─── Given data ───

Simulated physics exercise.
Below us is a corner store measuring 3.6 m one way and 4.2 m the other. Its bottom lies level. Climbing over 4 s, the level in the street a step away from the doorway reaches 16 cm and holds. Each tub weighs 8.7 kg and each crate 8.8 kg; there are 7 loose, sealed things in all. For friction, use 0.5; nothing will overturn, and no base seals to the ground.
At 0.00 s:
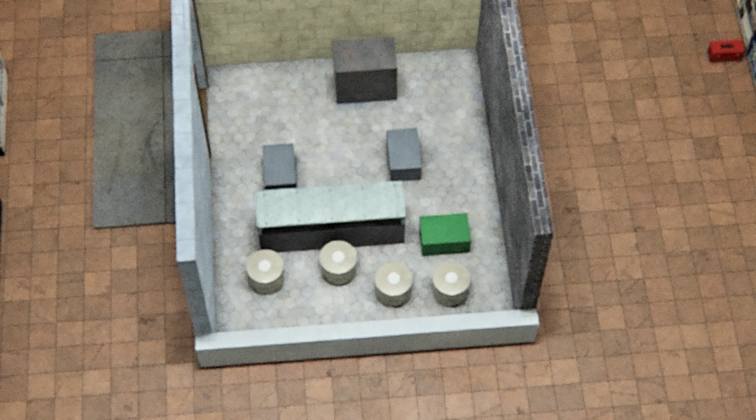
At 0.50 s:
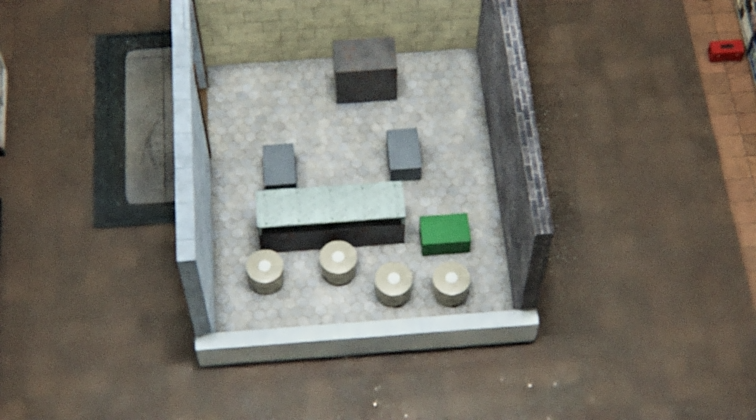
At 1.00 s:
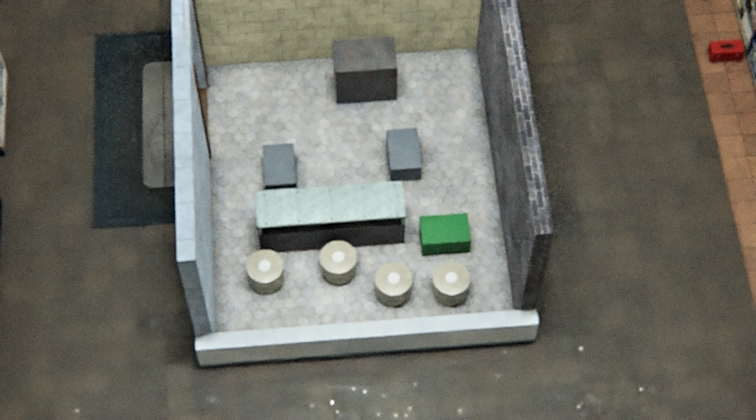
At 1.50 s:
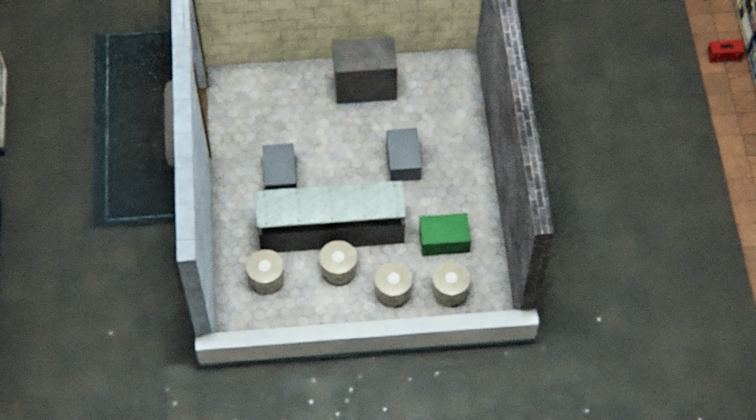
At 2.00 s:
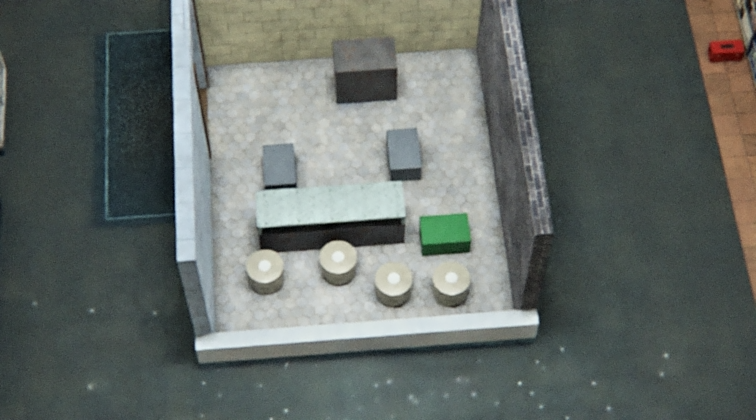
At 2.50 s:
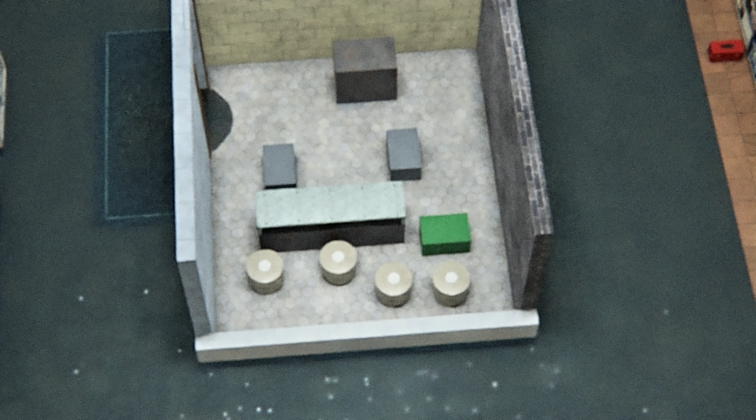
A small walled store with a counter, four round stools and a green crate stayed still while dark water spread over the tiled ground outside, and then a small dark patch appeared inside by the left wall.
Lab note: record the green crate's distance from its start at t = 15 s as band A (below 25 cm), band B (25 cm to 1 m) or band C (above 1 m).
Recorded as band B, 25 cm to 1 m.
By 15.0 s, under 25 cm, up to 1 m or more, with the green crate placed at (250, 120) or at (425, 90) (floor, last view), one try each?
Taking them in order, it is swept well off and then it edges a short distance.
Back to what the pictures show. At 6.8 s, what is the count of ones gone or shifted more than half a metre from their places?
Result: 1.
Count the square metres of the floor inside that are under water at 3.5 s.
Somewhere around 1.5 m2, roughly.
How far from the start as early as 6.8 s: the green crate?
Around 0 centimetres.
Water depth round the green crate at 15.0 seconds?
Somewhere close to 6 cm.
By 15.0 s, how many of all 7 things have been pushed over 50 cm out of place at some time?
My count gives 6.
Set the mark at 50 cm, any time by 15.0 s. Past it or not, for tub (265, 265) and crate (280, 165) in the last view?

───

● **Task directions**
What is needed is an exact reproduction of the data, pictures excluded.

● **Written response**
Simulated physics exercise.
Below us is a corner store measuring 3.6 m one way and 4.2 m the other. Its bottom lies level. Climbing over 4 s, the level in the street a step away from the doorway reaches 16 cm and holds. Each tub weighs 8.7 kg and each crate 8.8 kg; there are 7 loose, sealed things in all. For friction, use 0.5; nothing will overturn, and no base seals to the ground.
At 0.00 s:
At 0.50 s:
At 1.00 s:
At 1.50 s:
At 2.00 s:
At 2.50 s:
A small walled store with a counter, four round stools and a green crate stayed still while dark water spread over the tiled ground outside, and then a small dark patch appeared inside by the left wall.
Lab note: record the green crate's distance from its start at t = 15 s as band A (below 25 cm), band B (25 cm to 1 m) or band C (above 1 m).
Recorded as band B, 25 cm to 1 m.
By 15.0 s, under 25 cm, up to 1 m or more, with the green crate placed at (250, 120) or at (425, 90) (floor, last view), one try each?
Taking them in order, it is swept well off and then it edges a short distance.
Back to what the pictures show. At 6.8 s, what is the count of ones gone or shifted more than half a metre from their places?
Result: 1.
Count the square metres of the floor inside that are under water at 3.5 s.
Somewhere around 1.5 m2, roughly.
How far from the start as early as 6.8 s: the green crate?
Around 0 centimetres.
Water depth round the green crate at 15.0 seconds?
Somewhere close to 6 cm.
By 15.0 s, how many of all 7 things have been pushed over 50 cm out of place at some time?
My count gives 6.
Set the mark at 50 cm, any time by 15.0 s. Past it or not, for tub (265, 265) and crate (280, 165) in the last view?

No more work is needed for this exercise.